* begin Data for this task *

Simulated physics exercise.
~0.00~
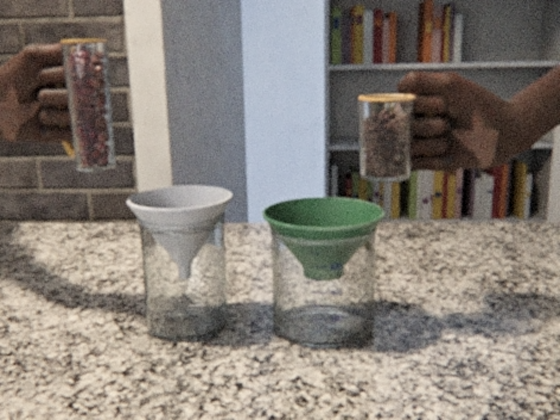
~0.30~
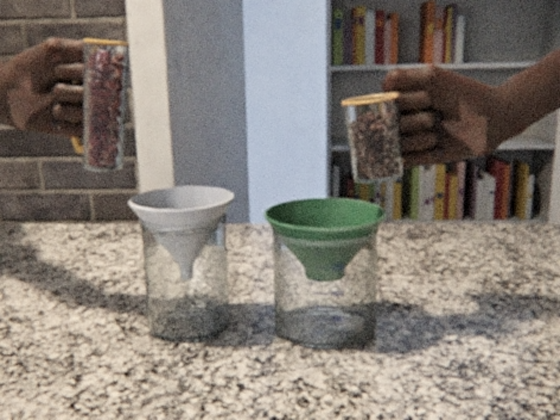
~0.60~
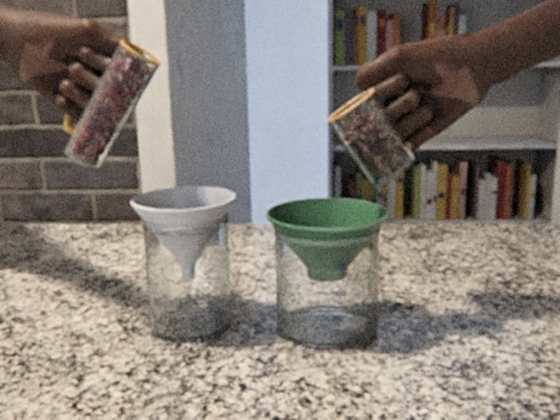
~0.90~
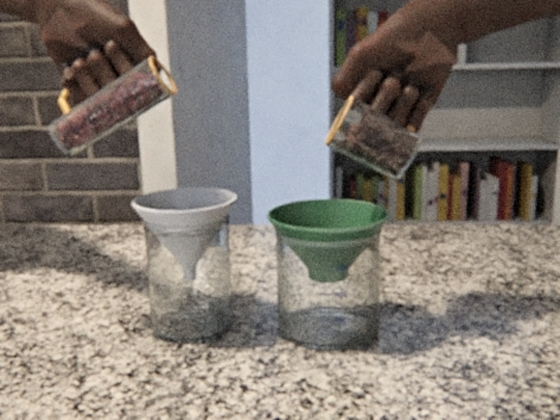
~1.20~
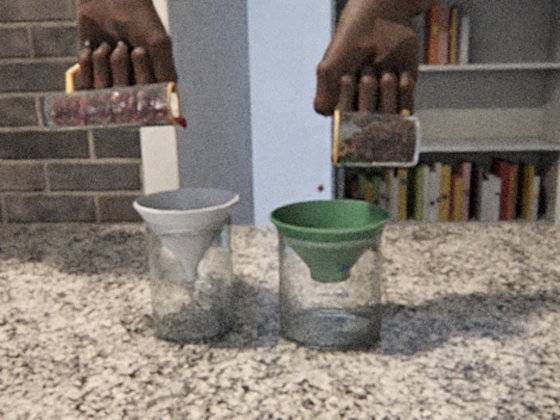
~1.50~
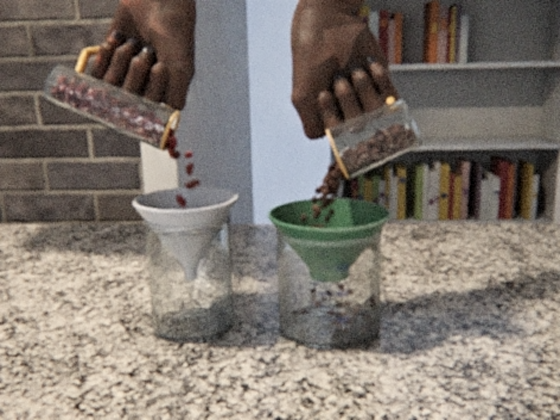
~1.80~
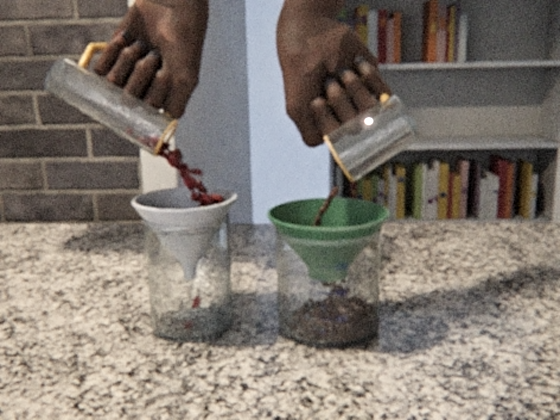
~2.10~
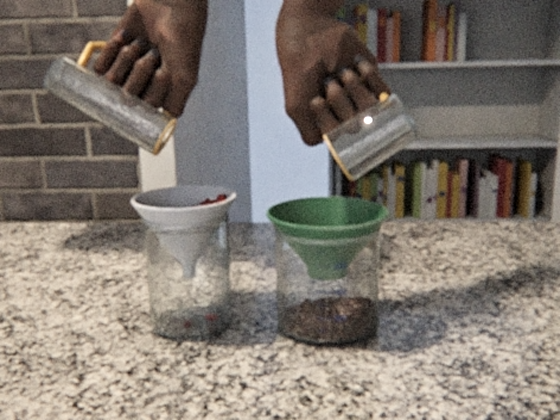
Two hands tip cups over funnels; the left funnel clogs while the green one empties.
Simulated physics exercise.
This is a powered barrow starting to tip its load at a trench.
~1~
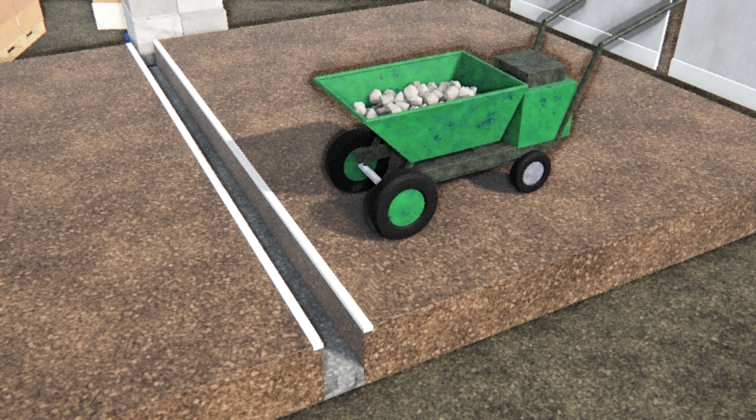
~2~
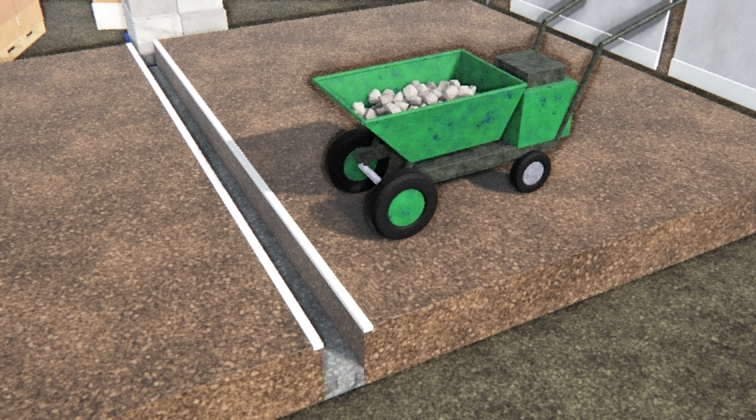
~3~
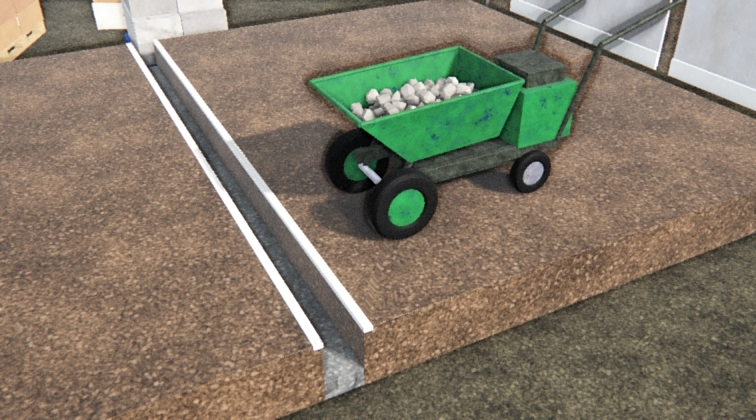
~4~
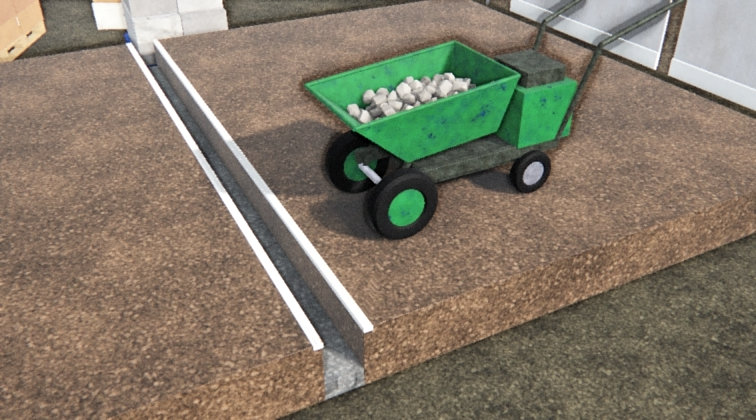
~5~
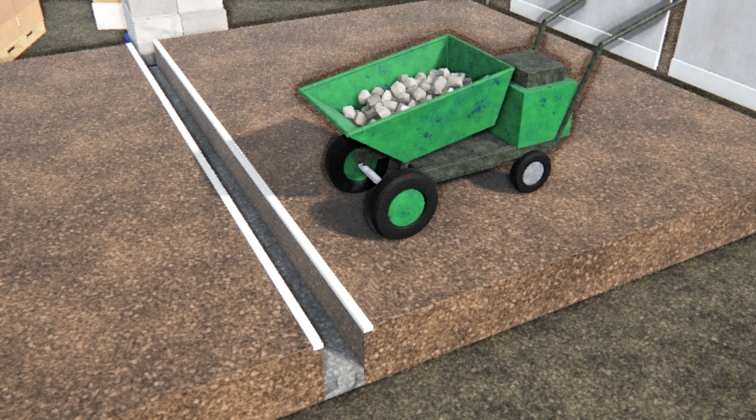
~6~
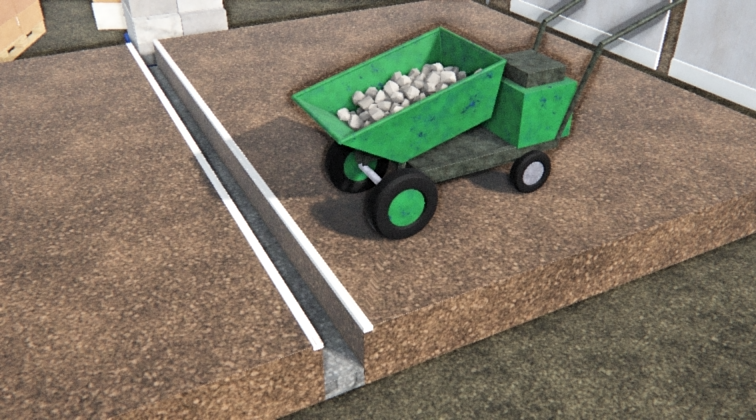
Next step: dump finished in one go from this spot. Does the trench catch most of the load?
Yes, the trench is likely to gain the main share of it.
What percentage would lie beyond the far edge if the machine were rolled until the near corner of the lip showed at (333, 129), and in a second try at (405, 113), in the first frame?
First spot 70 per cent, second spot 0 per cent.
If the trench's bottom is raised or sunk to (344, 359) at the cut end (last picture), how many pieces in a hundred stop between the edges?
Close to 40 per cent, I reckon.
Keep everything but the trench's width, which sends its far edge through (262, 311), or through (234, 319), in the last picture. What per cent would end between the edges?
100 %, 100 %.
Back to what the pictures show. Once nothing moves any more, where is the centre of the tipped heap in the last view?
Once nothing moves, the middle sits near (268, 255).
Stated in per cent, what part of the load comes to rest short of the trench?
0 percent.
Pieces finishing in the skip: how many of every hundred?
About 0 per cent.
Soon, skip tipped steeply; all in the skip.
A while on, skip tipped right over; most in the skip; a small part in or heaped over the trench; a small part beyond it; a stray few falling.
Towards the end, skip tipped right over; a small part in the skip; about two thirds in or heaped over the trench; about a third beyond it.
Finally, skip tipped right over; about two thirds in or heaped over the trench; about a third beyond it.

* end Data for this task *

- **What the exercise asks**
Extract the full listing exactly, with the pictures left out.

- **Answer for the task**
Simulated physics exercise.
~0.00~
~0.30~
~0.60~
~0.90~
~1.20~
~1.50~
~1.80~
~2.10~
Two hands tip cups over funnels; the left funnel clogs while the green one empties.
Simulated physics exercise.
This is a powered barrow starting to tip its load at a trench.
~1~
~2~
~3~
~4~
~5~
~6~
Next step: dump finished in one go from this spot. Does the trench catch most of the load?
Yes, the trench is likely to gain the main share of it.
What percentage would lie beyond the far edge if the machine were rolled until the near corner of the lip showed at (333, 129), and in a second try at (405, 113), in the first frame?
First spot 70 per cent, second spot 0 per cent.
If the trench's bottom is raised or sunk to (344, 359) at the cut end (last picture), how many pieces in a hundred stop between the edges?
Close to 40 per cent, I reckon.
Keep everything but the trench's width, which sends its far edge through (262, 311), or through (234, 319), in the last picture. What per cent would end between the edges?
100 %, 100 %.
Back to what the pictures show. Once nothing moves any more, where is the centre of the tipped heap in the last view?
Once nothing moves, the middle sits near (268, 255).
Stated in per cent, what part of the load comes to rest short of the trench?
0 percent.
Pieces finishing in the skip: how many of every hundred?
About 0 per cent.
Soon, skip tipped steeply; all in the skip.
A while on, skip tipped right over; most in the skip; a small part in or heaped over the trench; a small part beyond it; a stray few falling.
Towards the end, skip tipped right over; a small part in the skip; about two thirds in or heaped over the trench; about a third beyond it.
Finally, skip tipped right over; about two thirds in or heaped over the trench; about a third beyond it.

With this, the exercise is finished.